_Goal_:
Leave out the images; return the rest of the data exactly.

_Provided data_:
══════

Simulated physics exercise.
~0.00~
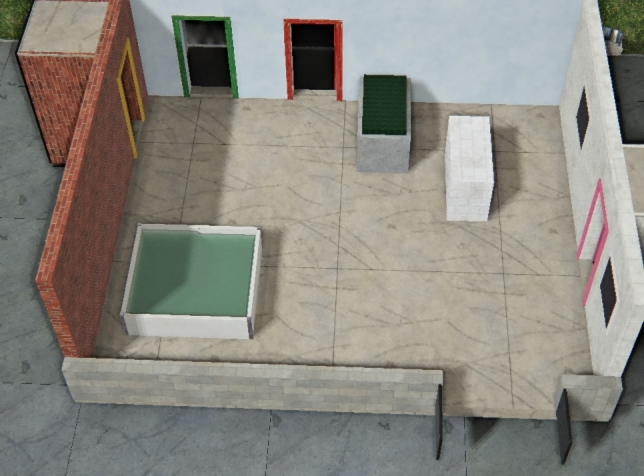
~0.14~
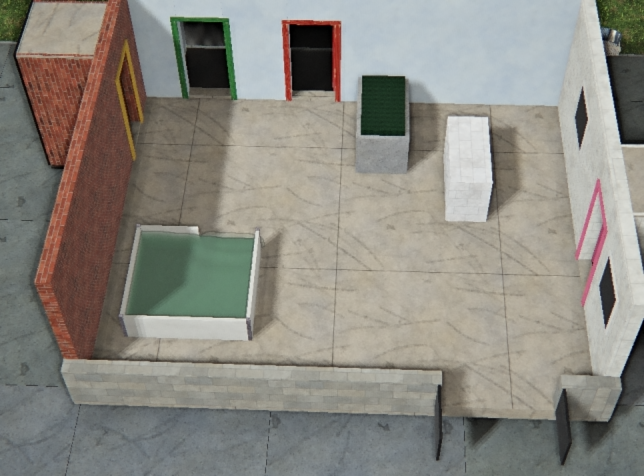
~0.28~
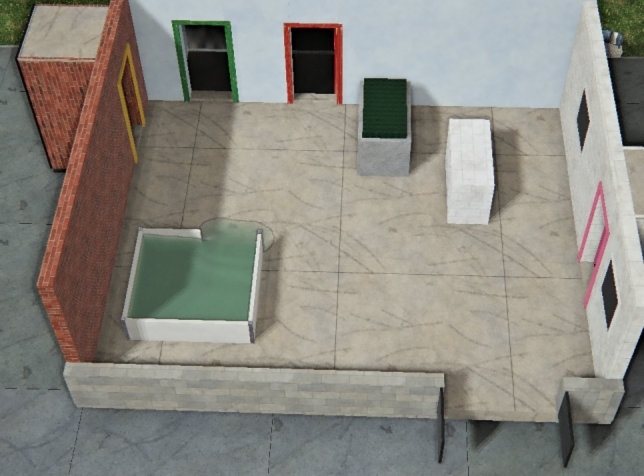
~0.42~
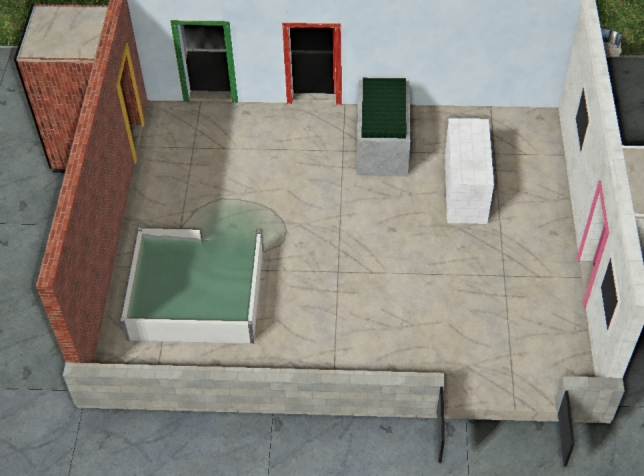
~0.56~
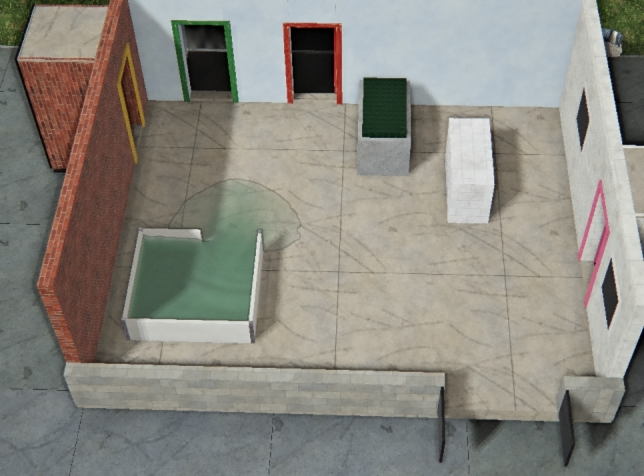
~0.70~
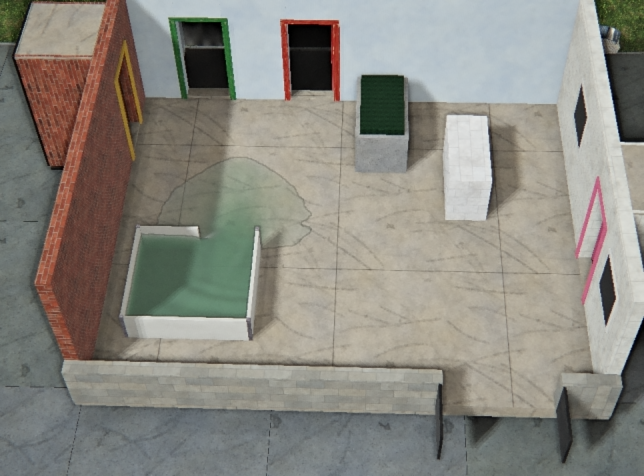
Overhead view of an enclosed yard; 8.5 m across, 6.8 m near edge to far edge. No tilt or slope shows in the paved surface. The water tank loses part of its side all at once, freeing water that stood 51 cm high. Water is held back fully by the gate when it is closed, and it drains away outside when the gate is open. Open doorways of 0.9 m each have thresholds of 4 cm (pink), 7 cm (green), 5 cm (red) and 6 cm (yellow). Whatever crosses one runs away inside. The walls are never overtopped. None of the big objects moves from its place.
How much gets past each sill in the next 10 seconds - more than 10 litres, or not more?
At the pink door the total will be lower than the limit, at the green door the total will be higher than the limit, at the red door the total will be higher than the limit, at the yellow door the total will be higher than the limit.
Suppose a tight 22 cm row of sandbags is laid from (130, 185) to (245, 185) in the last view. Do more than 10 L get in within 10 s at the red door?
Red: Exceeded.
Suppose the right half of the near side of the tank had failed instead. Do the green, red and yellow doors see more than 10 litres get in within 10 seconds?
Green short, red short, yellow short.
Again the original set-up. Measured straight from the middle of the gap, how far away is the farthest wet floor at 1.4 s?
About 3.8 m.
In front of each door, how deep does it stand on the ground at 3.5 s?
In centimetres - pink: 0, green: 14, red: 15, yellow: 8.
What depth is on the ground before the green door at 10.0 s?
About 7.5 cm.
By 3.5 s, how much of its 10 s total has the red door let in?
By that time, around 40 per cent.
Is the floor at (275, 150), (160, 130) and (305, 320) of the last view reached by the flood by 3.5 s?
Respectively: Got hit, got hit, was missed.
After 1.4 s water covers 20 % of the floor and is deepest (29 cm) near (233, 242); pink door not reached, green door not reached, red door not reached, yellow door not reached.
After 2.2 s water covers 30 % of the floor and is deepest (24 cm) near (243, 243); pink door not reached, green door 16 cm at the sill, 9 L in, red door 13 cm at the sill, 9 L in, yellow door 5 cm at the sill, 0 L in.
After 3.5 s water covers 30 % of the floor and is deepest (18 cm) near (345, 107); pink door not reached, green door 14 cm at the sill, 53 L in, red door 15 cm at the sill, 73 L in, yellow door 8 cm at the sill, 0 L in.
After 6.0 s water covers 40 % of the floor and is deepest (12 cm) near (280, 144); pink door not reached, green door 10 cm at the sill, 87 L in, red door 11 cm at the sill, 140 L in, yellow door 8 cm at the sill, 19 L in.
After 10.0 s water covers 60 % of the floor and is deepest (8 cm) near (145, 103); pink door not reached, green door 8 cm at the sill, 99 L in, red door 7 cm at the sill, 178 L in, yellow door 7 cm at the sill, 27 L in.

══════

_Result of the task_:
Simulated physics exercise.
~0.00~
~0.14~
~0.28~
~0.42~
~0.56~
~0.70~
Overhead view of an enclosed yard; 8.5 m across, 6.8 m near edge to far edge. No tilt or slope shows in the paved surface. The water tank loses part of its side all at once, freeing water that stood 51 cm high. Water is held back fully by the gate when it is closed, and it drains away outside when the gate is open. Open doorways of 0.9 m each have thresholds of 4 cm (pink), 7 cm (green), 5 cm (red) and 6 cm (yellow). Whatever crosses one runs away inside. The walls are never overtopped. None of the big objects moves from its place.
How much gets past each sill in the next 10 seconds - more than 10 litres, or not more?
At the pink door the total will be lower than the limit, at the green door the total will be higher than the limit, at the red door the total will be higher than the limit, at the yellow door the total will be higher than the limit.
Suppose a tight 22 cm row of sandbags is laid from (130, 185) to (245, 185) in the last view. Do more than 10 L get in within 10 s at the red door?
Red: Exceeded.
Suppose the right half of the near side of the tank had failed instead. Do the green, red and yellow doors see more than 10 litres get in within 10 seconds?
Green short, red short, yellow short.
Again the original set-up. Measured straight from the middle of the gap, how far away is the farthest wet floor at 1.4 s?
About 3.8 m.
In front of each door, how deep does it stand on the ground at 3.5 s?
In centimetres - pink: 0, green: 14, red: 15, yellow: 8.
What depth is on the ground before the green door at 10.0 s?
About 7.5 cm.
By 3.5 s, how much of its 10 s total has the red door let in?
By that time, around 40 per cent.
Is the floor at (275, 150), (160, 130) and (305, 320) of the last view reached by the flood by 3.5 s?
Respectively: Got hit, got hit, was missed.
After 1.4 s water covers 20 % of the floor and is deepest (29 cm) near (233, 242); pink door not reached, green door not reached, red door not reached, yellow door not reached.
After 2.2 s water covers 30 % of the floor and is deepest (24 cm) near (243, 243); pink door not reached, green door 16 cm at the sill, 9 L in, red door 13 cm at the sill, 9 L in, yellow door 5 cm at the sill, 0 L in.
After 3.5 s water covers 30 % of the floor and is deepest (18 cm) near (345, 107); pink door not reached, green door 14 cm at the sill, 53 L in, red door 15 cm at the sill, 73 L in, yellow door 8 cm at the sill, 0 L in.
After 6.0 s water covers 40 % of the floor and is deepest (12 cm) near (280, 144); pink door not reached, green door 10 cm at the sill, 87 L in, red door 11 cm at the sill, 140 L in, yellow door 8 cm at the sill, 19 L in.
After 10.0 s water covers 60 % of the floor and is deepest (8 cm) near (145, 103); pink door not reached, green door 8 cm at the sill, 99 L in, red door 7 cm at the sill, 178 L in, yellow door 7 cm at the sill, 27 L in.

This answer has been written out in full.